* _Aim_
Return the material word for word. Do not include pictures.

* _Available data_
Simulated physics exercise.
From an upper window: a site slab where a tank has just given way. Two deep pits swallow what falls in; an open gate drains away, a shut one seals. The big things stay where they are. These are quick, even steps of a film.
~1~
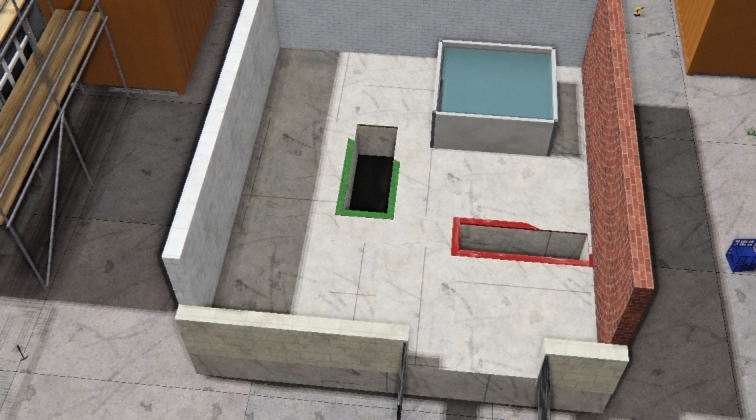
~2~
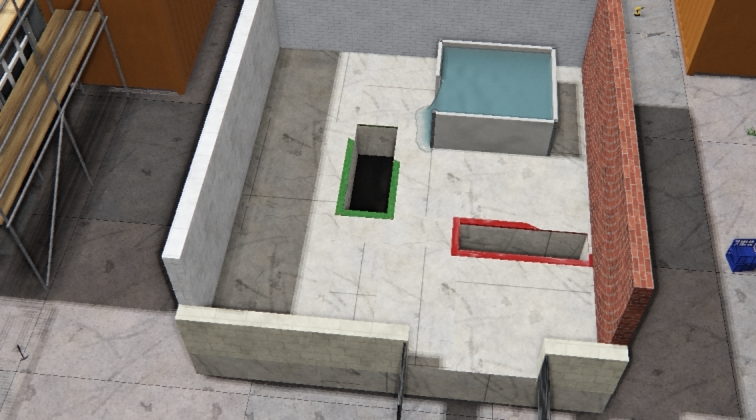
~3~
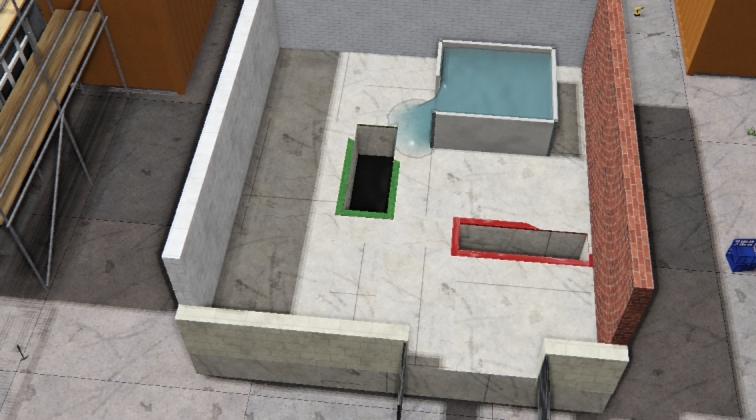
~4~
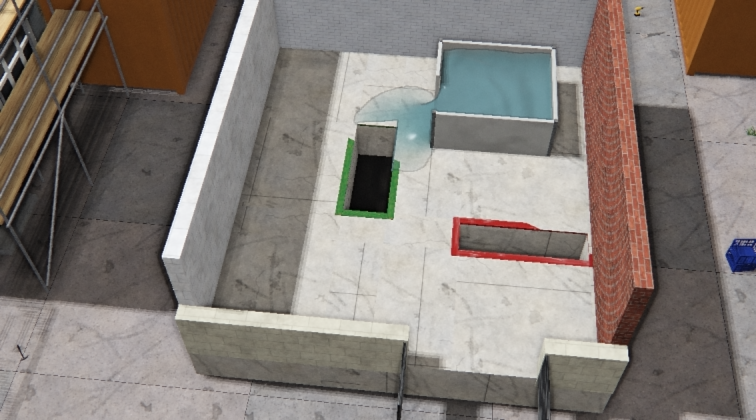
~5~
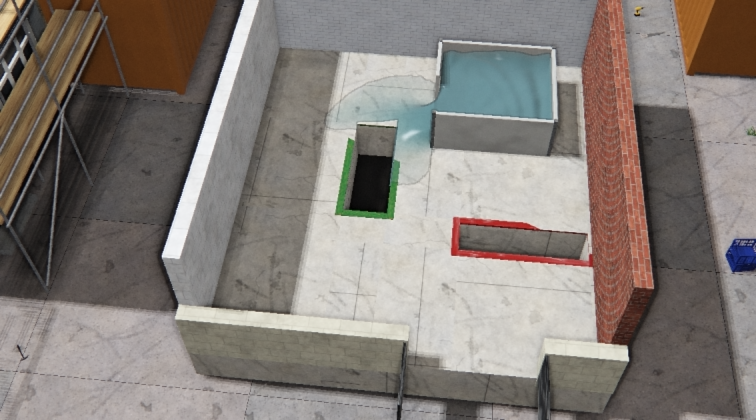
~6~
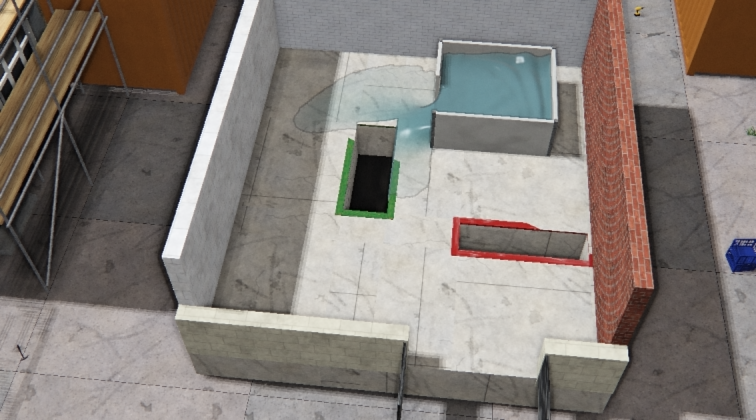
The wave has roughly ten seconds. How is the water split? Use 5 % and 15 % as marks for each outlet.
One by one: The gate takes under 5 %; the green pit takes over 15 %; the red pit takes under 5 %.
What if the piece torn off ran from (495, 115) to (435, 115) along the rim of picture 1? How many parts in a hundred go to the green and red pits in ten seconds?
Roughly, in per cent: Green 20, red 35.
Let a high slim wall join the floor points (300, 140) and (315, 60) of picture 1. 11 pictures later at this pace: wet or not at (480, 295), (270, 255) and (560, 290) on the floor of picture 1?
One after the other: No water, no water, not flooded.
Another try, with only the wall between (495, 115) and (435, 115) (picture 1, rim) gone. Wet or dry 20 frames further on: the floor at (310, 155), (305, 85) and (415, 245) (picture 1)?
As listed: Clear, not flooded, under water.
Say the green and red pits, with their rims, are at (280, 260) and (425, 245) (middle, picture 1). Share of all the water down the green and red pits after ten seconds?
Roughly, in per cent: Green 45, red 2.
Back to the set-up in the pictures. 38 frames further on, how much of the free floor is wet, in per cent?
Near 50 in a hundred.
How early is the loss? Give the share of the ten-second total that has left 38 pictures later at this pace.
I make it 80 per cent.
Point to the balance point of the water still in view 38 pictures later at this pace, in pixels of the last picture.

* _The solution_
Simulated physics exercise.
From an upper window: a site slab where a tank has just given way. Two deep pits swallow what falls in; an open gate drains away, a shut one seals. The big things stay where they are. These are quick, even steps of a film.
~1~
~2~
~3~
~4~
~5~
~6~
The wave has roughly ten seconds. How is the water split? Use 5 % and 15 % as marks for each outlet.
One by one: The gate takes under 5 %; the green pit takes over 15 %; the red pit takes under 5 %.
What if the piece torn off ran from (495, 115) to (435, 115) along the rim of picture 1? How many parts in a hundred go to the green and red pits in ten seconds?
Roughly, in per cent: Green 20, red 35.
Let a high slim wall join the floor points (300, 140) and (315, 60) of picture 1. 11 pictures later at this pace: wet or not at (480, 295), (270, 255) and (560, 290) on the floor of picture 1?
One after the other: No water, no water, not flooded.
Another try, with only the wall between (495, 115) and (435, 115) (picture 1, rim) gone. Wet or dry 20 frames further on: the floor at (310, 155), (305, 85) and (415, 245) (picture 1)?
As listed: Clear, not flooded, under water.
Say the green and red pits, with their rims, are at (280, 260) and (425, 245) (middle, picture 1). Share of all the water down the green and red pits after ten seconds?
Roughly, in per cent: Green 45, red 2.
Back to the set-up in the pictures. 38 frames further on, how much of the free floor is wet, in per cent?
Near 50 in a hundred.
How early is the loss? Give the share of the ten-second total that has left 38 pictures later at this pace.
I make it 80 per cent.
Point to the balance point of the water still in view 38 pictures later at this pace, in pixels of the last picture.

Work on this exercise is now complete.